**What is being asked:** Would you write out the listing verbatim and skip every picture in it?
━━━━━━━━━━━━━━━━━━━━
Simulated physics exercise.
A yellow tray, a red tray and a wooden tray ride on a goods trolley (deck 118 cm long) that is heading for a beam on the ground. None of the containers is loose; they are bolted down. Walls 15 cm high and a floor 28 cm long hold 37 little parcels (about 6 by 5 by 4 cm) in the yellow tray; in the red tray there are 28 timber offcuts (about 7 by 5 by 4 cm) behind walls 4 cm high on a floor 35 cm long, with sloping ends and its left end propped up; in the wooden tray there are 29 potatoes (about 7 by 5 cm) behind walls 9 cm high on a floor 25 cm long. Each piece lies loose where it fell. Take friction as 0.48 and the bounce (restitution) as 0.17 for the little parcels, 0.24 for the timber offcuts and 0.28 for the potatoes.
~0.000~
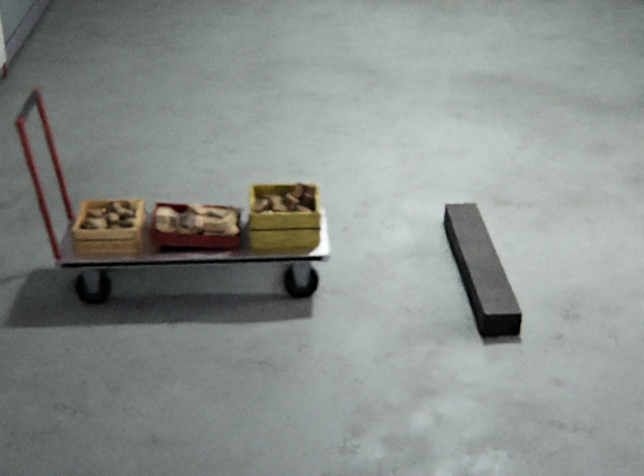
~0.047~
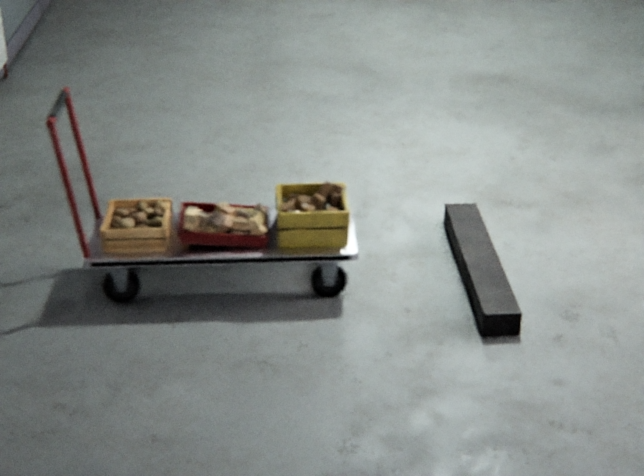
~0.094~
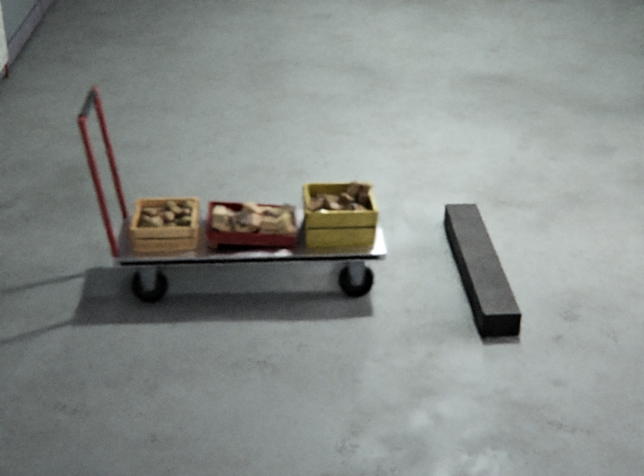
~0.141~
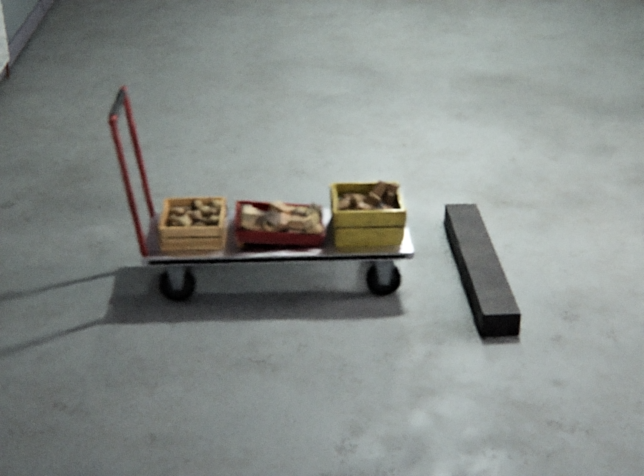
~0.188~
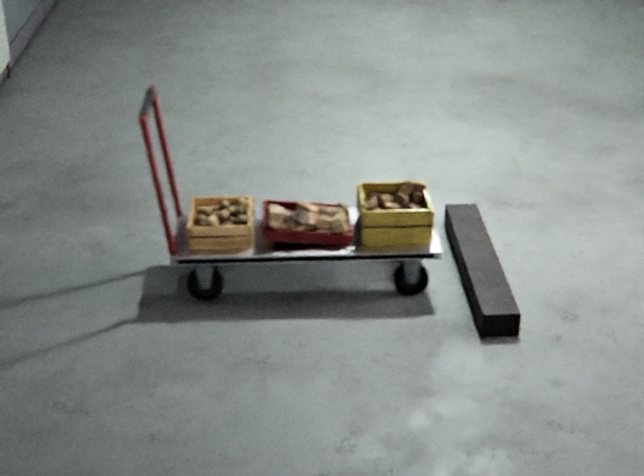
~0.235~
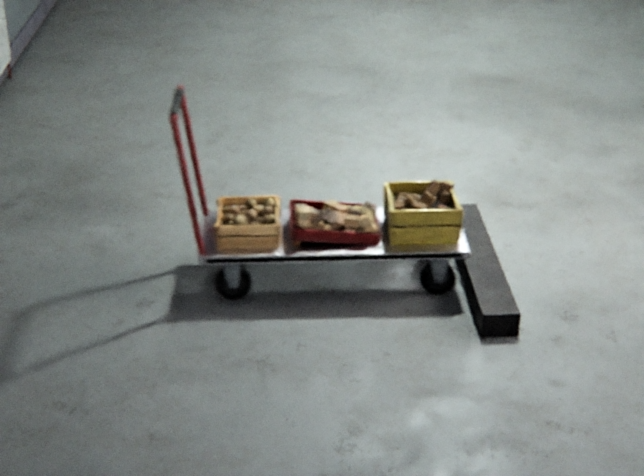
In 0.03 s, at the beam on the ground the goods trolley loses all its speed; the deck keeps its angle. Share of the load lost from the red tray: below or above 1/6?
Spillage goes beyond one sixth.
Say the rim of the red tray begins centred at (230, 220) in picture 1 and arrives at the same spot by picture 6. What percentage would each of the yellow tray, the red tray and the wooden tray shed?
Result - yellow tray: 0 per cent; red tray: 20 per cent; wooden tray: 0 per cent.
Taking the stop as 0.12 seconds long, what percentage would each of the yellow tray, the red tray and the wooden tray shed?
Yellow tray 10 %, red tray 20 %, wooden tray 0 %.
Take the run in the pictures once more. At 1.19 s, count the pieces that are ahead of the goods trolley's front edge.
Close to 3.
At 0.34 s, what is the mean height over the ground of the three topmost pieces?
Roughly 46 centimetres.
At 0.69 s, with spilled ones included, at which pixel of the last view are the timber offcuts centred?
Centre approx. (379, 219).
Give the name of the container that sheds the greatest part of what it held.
━━━━━━━━━━━━━━━━━━━━
**Response to the task:**
Simulated physics exercise.
A yellow tray, a red tray and a wooden tray ride on a goods trolley (deck 118 cm long) that is heading for a beam on the ground. None of the containers is loose; they are bolted down. Walls 15 cm high and a floor 28 cm long hold 37 little parcels (about 6 by 5 by 4 cm) in the yellow tray; in the red tray there are 28 timber offcuts (about 7 by 5 by 4 cm) behind walls 4 cm high on a floor 35 cm long, with sloping ends and its left end propped up; in the wooden tray there are 29 potatoes (about 7 by 5 cm) behind walls 9 cm high on a floor 25 cm long. Each piece lies loose where it fell. Take friction as 0.48 and the bounce (restitution) as 0.17 for the little parcels, 0.24 for the timber offcuts and 0.28 for the potatoes.
~0.000~
~0.047~
~0.094~
~0.141~
~0.188~
~0.235~
In 0.03 s, at the beam on the ground the goods trolley loses all its speed; the deck keeps its angle. Share of the load lost from the red tray: below or above 1/6?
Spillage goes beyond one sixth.
Say the rim of the red tray begins centred at (230, 220) in picture 1 and arrives at the same spot by picture 6. What percentage would each of the yellow tray, the red tray and the wooden tray shed?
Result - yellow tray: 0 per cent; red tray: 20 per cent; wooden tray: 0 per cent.
Taking the stop as 0.12 seconds long, what percentage would each of the yellow tray, the red tray and the wooden tray shed?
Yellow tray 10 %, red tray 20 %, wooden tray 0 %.
Take the run in the pictures once more. At 1.19 s, count the pieces that are ahead of the goods trolley's front edge.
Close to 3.
At 0.34 s, what is the mean height over the ground of the three topmost pieces?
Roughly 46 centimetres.
At 0.69 s, with spilled ones included, at which pixel of the last view are the timber offcuts centred?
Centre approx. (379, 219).
Give the name of the container that sheds the greatest part of what it held.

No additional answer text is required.